The exercise:
Repeat all of the data precisely.
-=-=-
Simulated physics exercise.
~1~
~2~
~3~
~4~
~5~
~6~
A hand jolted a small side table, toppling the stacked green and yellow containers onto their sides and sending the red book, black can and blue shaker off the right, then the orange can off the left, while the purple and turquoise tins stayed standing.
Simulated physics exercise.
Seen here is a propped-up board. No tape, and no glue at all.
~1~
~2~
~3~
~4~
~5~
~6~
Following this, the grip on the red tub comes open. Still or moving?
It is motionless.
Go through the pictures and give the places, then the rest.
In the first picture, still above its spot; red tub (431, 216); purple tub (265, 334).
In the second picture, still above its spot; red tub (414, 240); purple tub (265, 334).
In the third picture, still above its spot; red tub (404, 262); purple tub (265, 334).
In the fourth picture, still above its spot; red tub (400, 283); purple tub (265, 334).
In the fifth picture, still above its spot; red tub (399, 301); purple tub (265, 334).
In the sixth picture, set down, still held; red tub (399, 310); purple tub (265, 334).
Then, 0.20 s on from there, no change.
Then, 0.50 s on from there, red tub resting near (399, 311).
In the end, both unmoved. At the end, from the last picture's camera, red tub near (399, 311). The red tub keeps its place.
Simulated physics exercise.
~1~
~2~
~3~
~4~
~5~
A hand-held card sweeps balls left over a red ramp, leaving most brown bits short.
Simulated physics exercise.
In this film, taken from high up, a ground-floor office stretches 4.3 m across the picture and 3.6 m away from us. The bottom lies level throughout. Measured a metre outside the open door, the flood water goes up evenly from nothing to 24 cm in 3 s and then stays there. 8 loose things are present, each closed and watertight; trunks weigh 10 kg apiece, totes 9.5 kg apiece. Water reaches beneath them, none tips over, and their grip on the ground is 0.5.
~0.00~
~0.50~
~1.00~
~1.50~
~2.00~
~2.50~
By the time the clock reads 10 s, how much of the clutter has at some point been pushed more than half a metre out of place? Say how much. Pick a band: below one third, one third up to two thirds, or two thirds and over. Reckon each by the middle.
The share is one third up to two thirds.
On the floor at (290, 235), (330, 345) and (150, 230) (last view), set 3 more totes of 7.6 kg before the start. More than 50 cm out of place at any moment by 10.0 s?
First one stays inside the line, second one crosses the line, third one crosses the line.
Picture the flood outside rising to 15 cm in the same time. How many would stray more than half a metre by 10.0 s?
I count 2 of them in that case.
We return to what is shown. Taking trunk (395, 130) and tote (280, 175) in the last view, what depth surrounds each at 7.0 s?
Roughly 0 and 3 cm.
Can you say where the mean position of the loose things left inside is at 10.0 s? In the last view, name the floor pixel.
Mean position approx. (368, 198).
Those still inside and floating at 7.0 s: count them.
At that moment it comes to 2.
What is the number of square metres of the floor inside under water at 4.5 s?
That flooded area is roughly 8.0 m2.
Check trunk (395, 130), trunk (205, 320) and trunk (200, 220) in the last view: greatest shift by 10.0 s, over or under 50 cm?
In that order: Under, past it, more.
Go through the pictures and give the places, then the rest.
-=-=-
Exercise solution:
Simulated physics exercise.
~1~
~2~
~3~
~4~
~5~
~6~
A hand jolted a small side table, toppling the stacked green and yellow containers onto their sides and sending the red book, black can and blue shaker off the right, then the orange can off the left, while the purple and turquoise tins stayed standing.
Simulated physics exercise.
Seen here is a propped-up board. No tape, and no glue at all.
~1~
~2~
~3~
~4~
~5~
~6~
Following this, the grip on the red tub comes open. Still or moving?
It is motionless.
Go through the pictures and give the places, then the rest.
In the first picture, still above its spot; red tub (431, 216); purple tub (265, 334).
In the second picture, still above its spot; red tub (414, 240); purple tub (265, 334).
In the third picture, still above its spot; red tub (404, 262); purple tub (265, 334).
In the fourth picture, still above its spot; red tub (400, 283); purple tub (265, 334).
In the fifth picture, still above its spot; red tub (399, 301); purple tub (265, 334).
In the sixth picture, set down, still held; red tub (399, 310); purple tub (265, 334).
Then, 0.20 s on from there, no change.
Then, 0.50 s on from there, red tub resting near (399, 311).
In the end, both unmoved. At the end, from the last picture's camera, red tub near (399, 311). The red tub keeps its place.
Simulated physics exercise.
~1~
~2~
~3~
~4~
~5~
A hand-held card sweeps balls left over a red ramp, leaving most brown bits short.
Simulated physics exercise.
In this film, taken from high up, a ground-floor office stretches 4.3 m across the picture and 3.6 m away from us. The bottom lies level throughout. Measured a metre outside the open door, the flood water goes up evenly from nothing to 24 cm in 3 s and then stays there. 8 loose things are present, each closed and watertight; trunks weigh 10 kg apiece, totes 9.5 kg apiece. Water reaches beneath them, none tips over, and their grip on the ground is 0.5.
~0.00~
~0.50~
~1.00~
~1.50~
~2.00~
~2.50~
By the time the clock reads 10 s, how much of the clutter has at some point been pushed more than half a metre out of place? Say how much. Pick a band: below one third, one third up to two thirds, or two thirds and over. Reckon each by the middle.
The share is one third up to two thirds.
On the floor at (290, 235), (330, 345) and (150, 230) (last view), set 3 more totes of 7.6 kg before the start. More than 50 cm out of place at any moment by 10.0 s?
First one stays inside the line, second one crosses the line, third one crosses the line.
Picture the flood outside rising to 15 cm in the same time. How many would stray more than half a metre by 10.0 s?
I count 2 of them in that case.
We return to what is shown. Taking trunk (395, 130) and tote (280, 175) in the last view, what depth surrounds each at 7.0 s?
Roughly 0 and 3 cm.
Can you say where the mean position of the loose things left inside is at 10.0 s? In the last view, name the floor pixel.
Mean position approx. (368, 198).
Those still inside and floating at 7.0 s: count them.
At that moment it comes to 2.
What is the number of square metres of the floor inside under water at 4.5 s?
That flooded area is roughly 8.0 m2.
Check trunk (395, 130), trunk (205, 320) and trunk (200, 220) in the last view: greatest shift by 10.0 s, over or under 50 cm?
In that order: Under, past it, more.
Go through the pictures and give the places, then the rest.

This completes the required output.